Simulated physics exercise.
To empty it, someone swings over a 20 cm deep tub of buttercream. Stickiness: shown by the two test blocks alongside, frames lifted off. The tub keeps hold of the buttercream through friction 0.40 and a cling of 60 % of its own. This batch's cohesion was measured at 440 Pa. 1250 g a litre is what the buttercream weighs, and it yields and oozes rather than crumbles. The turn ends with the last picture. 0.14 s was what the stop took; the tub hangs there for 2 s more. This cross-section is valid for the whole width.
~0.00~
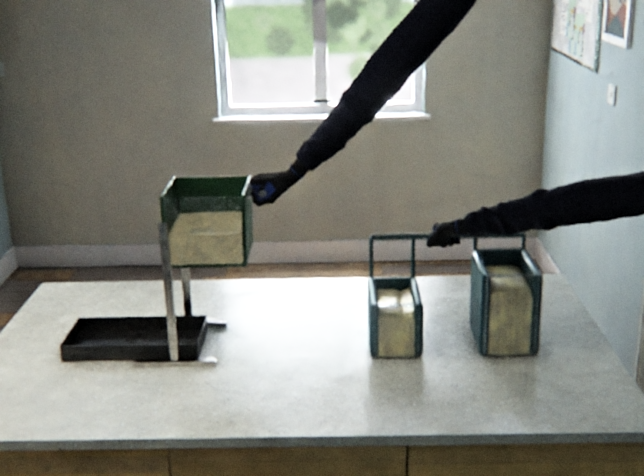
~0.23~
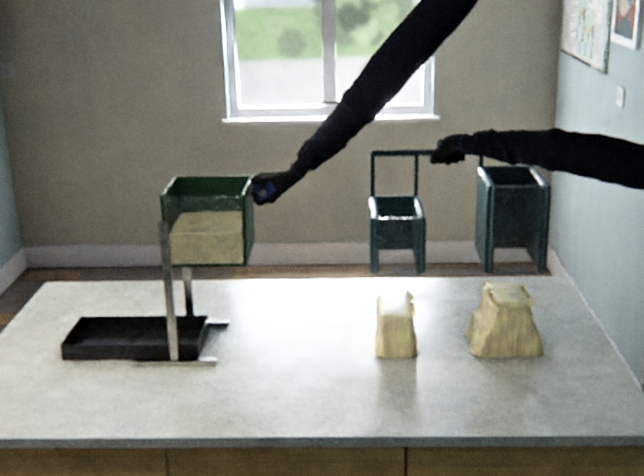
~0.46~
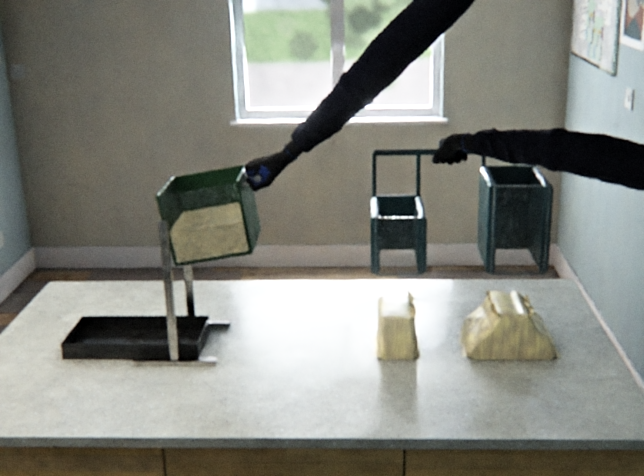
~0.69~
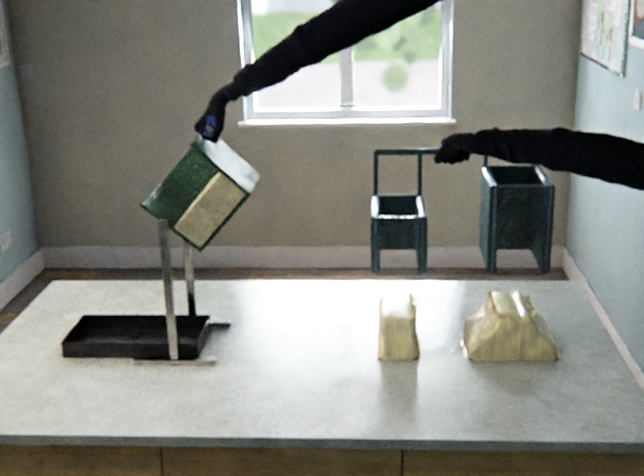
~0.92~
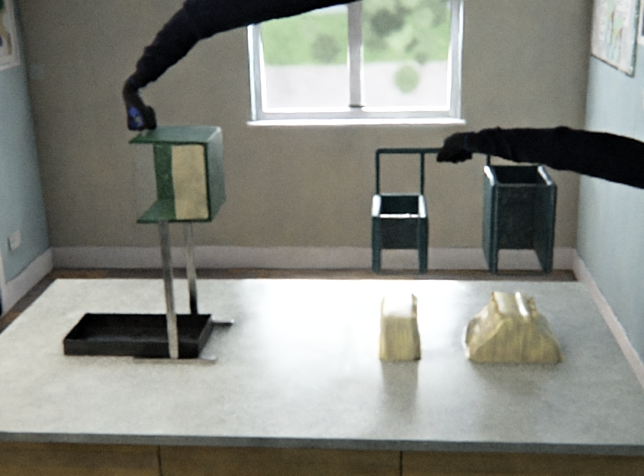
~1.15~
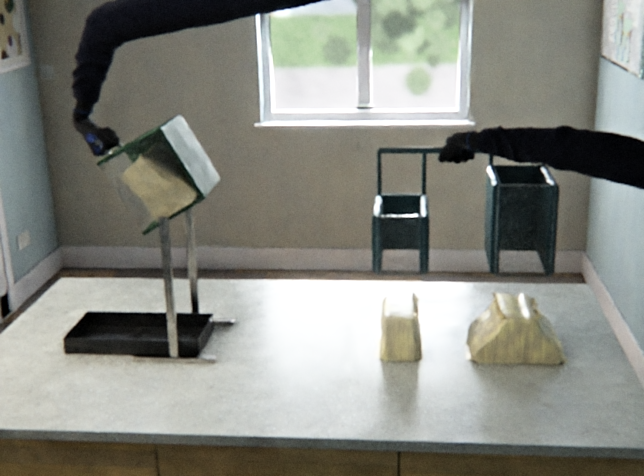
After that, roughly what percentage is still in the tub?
Roughly 0 %.
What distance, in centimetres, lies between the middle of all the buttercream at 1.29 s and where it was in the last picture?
Something like 13 cm, I'd say.
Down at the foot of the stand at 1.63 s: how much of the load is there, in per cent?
Down at that time: Approx. 100 %.
After 1.29 s, the tub is at 119 degrees and holds 42 %.
After 1.46 s, the tub is at 119 degrees and holds 0 %.
After 1.63 s, the tub is at 119 degrees and holds 0 %.
After 1.80 s, the tub is at 119 degrees and holds 0 %.
After 3.15 s, at the end, the tub is at 119 degrees and holds 0 %.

● ● ● ●

▶ Task description
Without the pictures, print the whole listing exactly as given.

▶ Result of the task
Simulated physics exercise.
To empty it, someone swings over a 20 cm deep tub of buttercream. Stickiness: shown by the two test blocks alongside, frames lifted off. The tub keeps hold of the buttercream through friction 0.40 and a cling of 60 % of its own. This batch's cohesion was measured at 440 Pa. 1250 g a litre is what the buttercream weighs, and it yields and oozes rather than crumbles. The turn ends with the last picture. 0.14 s was what the stop took; the tub hangs there for 2 s more. This cross-section is valid for the whole width.
~0.00~
~0.23~
~0.46~
~0.69~
~0.92~
~1.15~
After that, roughly what percentage is still in the tub?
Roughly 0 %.
What distance, in centimetres, lies between the middle of all the buttercream at 1.29 s and where it was in the last picture?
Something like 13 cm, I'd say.
Down at the foot of the stand at 1.63 s: how much of the load is there, in per cent?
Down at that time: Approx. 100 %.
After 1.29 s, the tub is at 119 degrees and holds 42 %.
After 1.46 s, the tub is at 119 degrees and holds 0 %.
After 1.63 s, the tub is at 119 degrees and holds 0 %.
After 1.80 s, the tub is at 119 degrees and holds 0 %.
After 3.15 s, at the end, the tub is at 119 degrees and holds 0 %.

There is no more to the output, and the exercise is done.